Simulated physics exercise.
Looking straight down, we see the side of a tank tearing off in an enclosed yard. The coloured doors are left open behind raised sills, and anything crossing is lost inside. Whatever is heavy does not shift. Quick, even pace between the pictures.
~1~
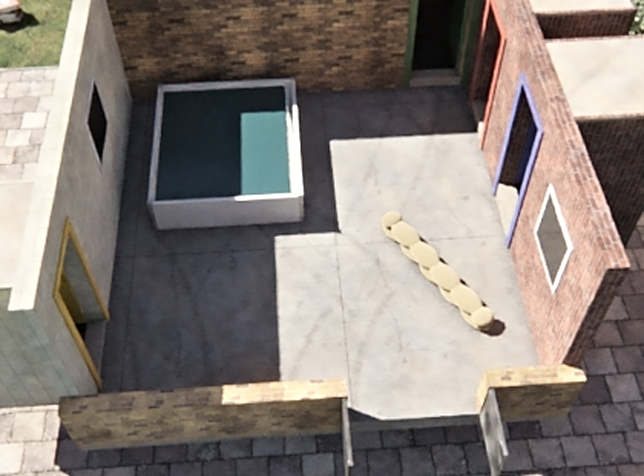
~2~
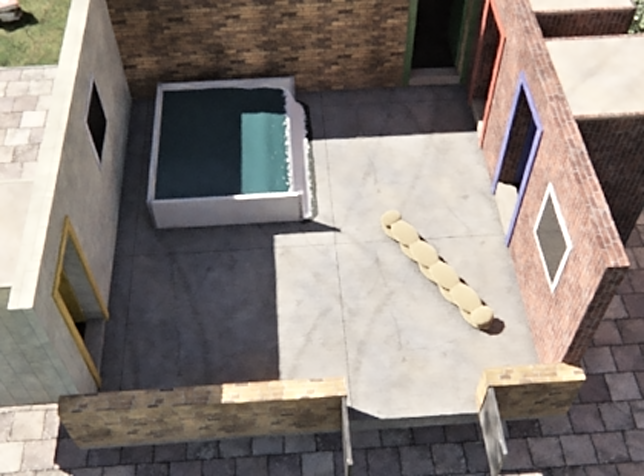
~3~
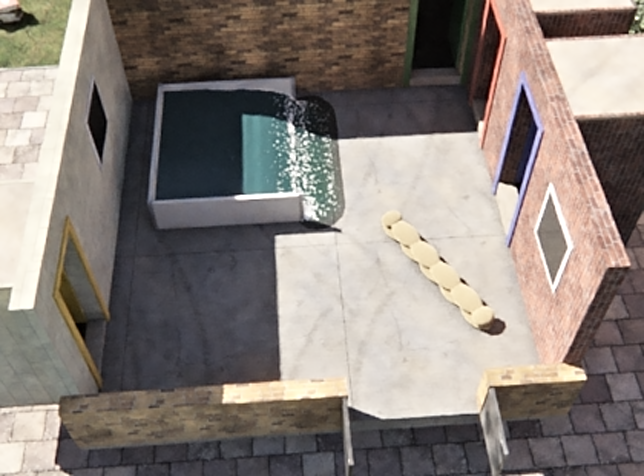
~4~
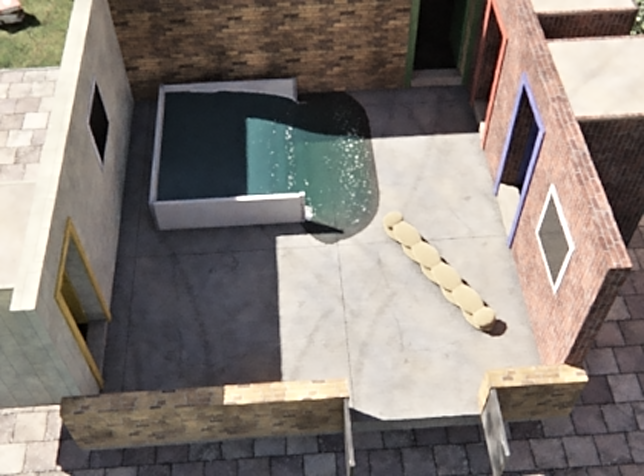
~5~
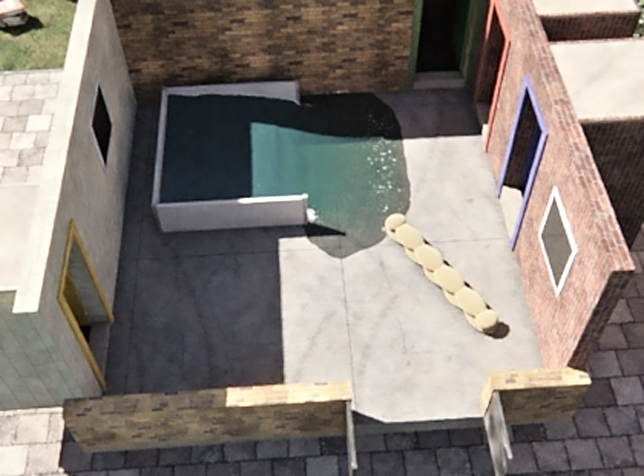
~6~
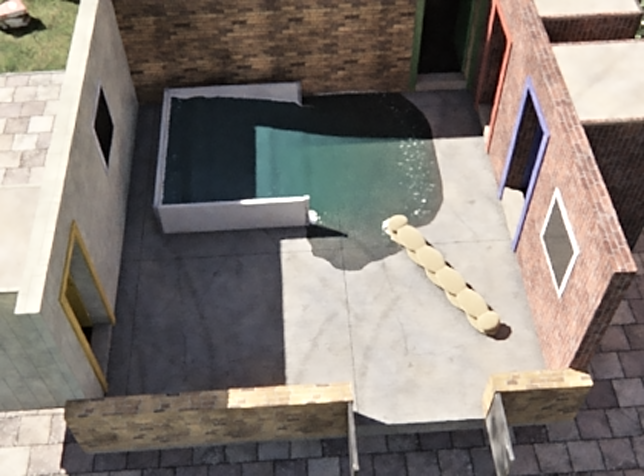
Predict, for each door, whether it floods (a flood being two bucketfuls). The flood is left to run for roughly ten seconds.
At the end, the yellow door will most likely not exceed two buckets; the green door will most likely exceed two buckets; the blue door will most likely not exceed two buckets; the red door will most likely exceed two buckets.
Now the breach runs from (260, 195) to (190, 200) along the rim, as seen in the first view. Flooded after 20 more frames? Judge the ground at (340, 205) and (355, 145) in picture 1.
Log: Point 1 unreached; point 2 unreached.
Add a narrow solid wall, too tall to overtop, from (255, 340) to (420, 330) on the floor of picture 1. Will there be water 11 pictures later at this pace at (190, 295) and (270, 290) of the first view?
As listed: No water, free of water.
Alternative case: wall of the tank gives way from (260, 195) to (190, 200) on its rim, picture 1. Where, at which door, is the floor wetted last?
You want the green one.
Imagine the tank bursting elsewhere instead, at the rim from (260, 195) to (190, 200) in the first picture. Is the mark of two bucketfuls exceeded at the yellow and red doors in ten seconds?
First yellow crosses the line, then red comes up short.
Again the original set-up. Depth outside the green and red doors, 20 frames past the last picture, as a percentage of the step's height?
In order: Roughly 150 and 160 in a hundred.
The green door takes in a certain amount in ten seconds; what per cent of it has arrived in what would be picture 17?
My estimate is close to 10 per cent.
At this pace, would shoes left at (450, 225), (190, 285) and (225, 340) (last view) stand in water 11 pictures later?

= = =

▶ **GIVEN TASK**
Skipping the pictures, transcribe each line above exactly as it appears.

▶ **EXERCISE RESPONSE**
Simulated physics exercise.
Looking straight down, we see the side of a tank tearing off in an enclosed yard. The coloured doors are left open behind raised sills, and anything crossing is lost inside. Whatever is heavy does not shift. Quick, even pace between the pictures.
~1~
~2~
~3~
~4~
~5~
~6~
Predict, for each door, whether it floods (a flood being two bucketfuls). The flood is left to run for roughly ten seconds.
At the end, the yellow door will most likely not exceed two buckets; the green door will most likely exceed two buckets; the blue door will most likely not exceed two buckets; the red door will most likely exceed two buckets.
Now the breach runs from (260, 195) to (190, 200) along the rim, as seen in the first view. Flooded after 20 more frames? Judge the ground at (340, 205) and (355, 145) in picture 1.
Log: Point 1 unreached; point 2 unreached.
Add a narrow solid wall, too tall to overtop, from (255, 340) to (420, 330) on the floor of picture 1. Will there be water 11 pictures later at this pace at (190, 295) and (270, 290) of the first view?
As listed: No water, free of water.
Alternative case: wall of the tank gives way from (260, 195) to (190, 200) on its rim, picture 1. Where, at which door, is the floor wetted last?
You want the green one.
Imagine the tank bursting elsewhere instead, at the rim from (260, 195) to (190, 200) in the first picture. Is the mark of two bucketfuls exceeded at the yellow and red doors in ten seconds?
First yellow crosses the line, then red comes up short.
Again the original set-up. Depth outside the green and red doors, 20 frames past the last picture, as a percentage of the step's height?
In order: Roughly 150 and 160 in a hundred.
The green door takes in a certain amount in ten seconds; what per cent of it has arrived in what would be picture 17?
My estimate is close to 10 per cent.
At this pace, would shoes left at (450, 225), (190, 285) and (225, 340) (last view) stand in water 11 pictures later?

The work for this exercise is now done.